- Question-style dataset rows:
========
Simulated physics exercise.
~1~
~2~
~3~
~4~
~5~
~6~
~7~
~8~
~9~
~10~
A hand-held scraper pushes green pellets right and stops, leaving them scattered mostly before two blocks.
========
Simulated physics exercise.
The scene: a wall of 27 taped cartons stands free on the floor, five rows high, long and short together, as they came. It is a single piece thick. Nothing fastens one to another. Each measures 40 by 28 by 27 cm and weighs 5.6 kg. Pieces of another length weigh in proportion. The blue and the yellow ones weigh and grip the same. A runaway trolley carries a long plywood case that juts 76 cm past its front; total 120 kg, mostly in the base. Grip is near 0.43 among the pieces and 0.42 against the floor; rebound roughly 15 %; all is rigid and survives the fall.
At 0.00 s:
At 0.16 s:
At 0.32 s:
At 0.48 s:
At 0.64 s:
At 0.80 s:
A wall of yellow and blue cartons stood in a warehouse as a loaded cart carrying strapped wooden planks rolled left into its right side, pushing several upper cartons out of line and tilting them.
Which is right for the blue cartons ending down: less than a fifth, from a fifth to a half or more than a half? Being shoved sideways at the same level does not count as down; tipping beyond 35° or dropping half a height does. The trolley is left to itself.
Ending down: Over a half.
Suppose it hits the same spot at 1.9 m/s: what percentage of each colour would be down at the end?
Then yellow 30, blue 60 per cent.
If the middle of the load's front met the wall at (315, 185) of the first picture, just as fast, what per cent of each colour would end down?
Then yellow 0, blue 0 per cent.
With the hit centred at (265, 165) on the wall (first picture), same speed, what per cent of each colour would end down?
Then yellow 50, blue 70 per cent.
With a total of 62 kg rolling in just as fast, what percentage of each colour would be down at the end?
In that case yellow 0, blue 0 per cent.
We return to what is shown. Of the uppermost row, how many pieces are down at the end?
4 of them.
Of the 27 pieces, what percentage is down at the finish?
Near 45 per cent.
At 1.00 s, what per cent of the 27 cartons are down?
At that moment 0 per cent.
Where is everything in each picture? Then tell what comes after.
========
- Work required: The first line to be transcribed is the one containing "Of the 27 pieces, what", and the last is the one containing "Where is everything". Transcribe exactly those lines and nothing else.

- Task result:
Of the 27 pieces, what percentage is down at the finish?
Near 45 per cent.
At 1.00 s, what per cent of the 27 cartons are down?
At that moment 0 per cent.
Where is everything in each picture? Then tell what comes after.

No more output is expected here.